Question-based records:

#####

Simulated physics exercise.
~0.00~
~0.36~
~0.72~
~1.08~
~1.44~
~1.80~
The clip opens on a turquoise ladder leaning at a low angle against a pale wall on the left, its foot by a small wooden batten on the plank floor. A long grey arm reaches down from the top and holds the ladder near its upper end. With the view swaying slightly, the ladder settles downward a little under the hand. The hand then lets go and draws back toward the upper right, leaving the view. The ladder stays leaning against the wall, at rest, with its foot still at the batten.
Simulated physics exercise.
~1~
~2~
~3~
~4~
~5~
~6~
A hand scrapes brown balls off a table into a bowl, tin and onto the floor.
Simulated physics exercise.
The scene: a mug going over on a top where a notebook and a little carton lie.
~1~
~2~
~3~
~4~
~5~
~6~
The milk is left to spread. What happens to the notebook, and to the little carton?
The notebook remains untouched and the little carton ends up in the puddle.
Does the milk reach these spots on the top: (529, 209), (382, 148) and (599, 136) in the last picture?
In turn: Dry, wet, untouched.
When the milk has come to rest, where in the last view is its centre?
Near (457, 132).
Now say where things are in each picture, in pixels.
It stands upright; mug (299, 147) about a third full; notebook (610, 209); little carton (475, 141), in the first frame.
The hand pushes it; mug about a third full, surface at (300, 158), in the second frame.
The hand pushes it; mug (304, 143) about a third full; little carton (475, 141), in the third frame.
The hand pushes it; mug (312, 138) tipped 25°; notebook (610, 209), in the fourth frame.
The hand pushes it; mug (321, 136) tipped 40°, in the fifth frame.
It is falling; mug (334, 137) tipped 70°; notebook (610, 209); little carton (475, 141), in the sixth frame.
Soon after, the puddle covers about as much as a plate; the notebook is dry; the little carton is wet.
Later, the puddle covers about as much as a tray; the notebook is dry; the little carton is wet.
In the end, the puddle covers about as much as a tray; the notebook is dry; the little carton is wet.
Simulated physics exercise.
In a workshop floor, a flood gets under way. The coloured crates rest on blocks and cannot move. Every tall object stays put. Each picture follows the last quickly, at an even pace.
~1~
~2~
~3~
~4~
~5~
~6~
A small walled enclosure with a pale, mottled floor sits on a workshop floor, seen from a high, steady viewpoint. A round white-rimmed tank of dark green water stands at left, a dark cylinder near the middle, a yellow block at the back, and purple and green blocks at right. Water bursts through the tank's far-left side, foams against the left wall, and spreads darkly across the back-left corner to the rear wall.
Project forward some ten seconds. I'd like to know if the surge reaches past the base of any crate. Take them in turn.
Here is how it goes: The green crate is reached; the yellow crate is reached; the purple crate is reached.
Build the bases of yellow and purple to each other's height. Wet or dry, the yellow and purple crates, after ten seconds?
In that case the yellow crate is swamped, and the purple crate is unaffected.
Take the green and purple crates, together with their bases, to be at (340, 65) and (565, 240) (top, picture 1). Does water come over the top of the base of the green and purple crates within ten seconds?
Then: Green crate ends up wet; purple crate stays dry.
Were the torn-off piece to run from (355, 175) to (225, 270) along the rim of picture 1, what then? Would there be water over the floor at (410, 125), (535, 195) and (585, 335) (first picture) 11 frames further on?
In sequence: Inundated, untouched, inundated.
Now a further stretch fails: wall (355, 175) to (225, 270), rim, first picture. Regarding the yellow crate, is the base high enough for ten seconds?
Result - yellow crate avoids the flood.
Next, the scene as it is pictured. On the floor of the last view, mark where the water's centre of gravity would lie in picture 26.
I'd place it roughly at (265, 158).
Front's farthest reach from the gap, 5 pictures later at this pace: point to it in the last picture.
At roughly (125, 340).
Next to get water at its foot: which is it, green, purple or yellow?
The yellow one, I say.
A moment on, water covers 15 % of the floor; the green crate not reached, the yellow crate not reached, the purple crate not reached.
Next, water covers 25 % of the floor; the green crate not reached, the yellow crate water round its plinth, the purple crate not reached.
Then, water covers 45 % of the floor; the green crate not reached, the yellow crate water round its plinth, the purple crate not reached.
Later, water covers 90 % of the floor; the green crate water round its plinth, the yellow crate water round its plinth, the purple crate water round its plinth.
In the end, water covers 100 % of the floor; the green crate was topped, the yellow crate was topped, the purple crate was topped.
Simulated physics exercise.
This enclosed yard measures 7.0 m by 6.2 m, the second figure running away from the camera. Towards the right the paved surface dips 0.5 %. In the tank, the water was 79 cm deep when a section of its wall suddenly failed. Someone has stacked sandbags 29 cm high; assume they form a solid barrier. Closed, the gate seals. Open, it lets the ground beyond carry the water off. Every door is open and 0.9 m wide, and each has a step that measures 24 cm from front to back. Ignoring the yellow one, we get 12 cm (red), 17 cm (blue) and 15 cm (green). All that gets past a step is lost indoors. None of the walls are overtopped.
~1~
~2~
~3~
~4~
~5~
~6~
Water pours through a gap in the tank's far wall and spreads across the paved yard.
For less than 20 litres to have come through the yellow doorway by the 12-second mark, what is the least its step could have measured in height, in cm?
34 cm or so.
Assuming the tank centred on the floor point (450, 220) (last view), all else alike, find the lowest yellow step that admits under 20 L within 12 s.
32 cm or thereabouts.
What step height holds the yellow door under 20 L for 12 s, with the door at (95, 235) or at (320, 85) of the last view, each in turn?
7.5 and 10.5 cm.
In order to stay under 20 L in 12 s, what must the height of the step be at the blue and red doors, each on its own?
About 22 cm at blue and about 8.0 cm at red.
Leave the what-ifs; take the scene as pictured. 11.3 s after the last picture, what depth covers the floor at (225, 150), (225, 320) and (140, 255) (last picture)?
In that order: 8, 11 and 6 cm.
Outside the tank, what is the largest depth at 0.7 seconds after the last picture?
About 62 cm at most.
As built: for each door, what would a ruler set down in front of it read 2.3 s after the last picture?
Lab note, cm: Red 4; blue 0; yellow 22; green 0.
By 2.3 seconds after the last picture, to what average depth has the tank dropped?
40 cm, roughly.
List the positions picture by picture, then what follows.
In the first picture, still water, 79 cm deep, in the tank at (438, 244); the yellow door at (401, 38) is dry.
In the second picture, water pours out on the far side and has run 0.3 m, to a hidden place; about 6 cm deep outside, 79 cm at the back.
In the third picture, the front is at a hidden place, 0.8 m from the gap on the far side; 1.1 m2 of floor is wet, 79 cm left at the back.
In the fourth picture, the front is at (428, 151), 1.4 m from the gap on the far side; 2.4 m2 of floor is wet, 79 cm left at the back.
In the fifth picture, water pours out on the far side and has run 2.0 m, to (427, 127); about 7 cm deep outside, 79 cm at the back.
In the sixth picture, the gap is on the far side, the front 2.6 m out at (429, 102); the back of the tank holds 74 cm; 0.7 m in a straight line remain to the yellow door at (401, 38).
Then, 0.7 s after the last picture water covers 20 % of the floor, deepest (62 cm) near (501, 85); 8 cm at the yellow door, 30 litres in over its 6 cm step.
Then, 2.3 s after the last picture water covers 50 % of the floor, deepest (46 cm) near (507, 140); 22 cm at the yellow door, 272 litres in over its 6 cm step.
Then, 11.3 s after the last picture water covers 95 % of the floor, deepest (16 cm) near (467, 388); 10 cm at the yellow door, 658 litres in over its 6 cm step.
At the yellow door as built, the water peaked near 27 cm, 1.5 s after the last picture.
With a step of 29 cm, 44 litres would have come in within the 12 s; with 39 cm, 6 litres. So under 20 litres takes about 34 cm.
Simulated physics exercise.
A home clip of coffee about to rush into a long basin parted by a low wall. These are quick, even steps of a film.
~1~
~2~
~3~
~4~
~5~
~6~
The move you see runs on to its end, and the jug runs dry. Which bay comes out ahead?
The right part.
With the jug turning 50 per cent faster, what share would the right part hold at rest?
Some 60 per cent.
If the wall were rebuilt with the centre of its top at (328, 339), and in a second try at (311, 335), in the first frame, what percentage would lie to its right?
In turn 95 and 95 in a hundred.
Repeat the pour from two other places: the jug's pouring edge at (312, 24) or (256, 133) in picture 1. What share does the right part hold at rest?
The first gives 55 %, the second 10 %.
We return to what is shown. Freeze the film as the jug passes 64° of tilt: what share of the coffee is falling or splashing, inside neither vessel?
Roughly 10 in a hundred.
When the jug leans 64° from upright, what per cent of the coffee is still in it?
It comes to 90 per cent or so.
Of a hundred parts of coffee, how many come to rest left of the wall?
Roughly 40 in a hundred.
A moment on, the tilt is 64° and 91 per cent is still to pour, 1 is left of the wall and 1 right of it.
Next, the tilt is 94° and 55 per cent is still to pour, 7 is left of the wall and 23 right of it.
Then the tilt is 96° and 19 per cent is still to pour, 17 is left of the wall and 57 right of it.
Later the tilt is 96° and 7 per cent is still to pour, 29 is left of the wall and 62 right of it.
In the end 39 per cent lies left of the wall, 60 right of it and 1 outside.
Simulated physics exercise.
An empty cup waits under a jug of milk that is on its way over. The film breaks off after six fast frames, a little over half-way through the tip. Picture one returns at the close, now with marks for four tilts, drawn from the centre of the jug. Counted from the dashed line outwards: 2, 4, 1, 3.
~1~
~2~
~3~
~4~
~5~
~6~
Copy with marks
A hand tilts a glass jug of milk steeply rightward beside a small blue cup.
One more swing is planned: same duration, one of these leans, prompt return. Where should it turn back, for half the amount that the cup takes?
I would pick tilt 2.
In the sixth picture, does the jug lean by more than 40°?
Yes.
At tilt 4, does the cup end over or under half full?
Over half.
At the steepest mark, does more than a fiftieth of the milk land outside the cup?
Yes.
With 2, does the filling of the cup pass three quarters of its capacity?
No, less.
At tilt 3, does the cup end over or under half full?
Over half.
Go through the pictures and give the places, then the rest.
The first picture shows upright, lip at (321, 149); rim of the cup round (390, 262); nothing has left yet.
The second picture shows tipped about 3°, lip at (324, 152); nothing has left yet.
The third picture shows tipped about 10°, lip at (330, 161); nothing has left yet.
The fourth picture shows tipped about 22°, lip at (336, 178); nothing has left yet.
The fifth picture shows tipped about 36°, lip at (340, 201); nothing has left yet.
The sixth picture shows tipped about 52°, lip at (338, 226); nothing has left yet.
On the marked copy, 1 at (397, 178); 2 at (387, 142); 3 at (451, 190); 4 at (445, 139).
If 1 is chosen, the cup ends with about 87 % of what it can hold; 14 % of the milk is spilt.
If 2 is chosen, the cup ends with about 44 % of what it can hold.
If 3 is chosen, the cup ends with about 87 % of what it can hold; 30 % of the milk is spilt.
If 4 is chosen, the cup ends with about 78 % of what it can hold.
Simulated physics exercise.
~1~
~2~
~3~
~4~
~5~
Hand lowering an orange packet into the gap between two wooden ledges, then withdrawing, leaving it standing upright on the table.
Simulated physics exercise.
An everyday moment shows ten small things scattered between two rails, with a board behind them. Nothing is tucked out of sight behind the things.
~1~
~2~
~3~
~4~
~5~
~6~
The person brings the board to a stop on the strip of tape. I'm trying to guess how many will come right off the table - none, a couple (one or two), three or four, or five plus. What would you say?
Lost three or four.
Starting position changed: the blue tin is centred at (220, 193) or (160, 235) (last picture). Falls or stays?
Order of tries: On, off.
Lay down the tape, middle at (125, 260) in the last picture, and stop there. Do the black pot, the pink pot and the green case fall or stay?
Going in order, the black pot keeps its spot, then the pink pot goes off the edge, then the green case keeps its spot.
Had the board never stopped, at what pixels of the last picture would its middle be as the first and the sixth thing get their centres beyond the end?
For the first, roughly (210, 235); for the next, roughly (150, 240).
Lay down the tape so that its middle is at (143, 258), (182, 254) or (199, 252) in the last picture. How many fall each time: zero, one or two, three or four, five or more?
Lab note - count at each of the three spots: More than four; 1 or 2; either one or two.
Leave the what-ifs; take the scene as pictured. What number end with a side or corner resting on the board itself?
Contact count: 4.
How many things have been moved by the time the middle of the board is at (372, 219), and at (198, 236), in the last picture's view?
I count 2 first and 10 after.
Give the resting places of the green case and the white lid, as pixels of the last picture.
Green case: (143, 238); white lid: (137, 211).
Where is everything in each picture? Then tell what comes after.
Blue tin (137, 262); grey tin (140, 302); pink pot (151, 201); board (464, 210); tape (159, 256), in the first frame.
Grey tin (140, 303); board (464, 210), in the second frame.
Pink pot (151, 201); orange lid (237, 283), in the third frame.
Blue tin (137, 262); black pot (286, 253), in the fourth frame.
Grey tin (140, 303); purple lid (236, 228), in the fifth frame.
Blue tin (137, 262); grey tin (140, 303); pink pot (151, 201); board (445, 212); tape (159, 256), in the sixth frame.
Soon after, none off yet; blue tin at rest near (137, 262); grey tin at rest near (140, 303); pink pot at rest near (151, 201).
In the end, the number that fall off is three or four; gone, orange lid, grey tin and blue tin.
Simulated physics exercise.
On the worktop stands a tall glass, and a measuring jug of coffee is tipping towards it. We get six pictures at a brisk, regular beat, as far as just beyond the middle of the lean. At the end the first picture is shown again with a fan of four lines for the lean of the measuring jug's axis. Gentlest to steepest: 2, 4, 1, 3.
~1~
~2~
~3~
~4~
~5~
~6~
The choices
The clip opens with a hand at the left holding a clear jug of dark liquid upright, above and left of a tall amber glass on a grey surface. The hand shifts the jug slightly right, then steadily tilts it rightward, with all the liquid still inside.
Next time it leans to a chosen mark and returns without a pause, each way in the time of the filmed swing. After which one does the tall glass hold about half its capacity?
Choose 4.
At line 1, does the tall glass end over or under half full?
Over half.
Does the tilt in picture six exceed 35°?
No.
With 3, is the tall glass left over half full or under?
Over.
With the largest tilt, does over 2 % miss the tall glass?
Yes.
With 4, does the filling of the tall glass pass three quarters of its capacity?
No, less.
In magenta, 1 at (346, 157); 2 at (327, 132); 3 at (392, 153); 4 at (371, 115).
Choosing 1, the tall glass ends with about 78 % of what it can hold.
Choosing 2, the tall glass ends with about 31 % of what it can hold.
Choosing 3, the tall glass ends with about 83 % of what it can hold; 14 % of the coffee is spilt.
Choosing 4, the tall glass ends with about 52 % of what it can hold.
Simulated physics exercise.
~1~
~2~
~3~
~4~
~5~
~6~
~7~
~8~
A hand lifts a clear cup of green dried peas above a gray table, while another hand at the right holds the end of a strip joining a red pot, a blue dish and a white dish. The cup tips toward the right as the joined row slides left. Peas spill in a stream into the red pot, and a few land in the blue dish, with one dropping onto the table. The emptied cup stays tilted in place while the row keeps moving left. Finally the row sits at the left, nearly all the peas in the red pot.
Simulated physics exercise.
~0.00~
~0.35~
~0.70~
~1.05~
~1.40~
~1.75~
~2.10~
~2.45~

#####

- [Exercise instructions] Count how many lines contain "even" and give only that count.

- [Answer below] 2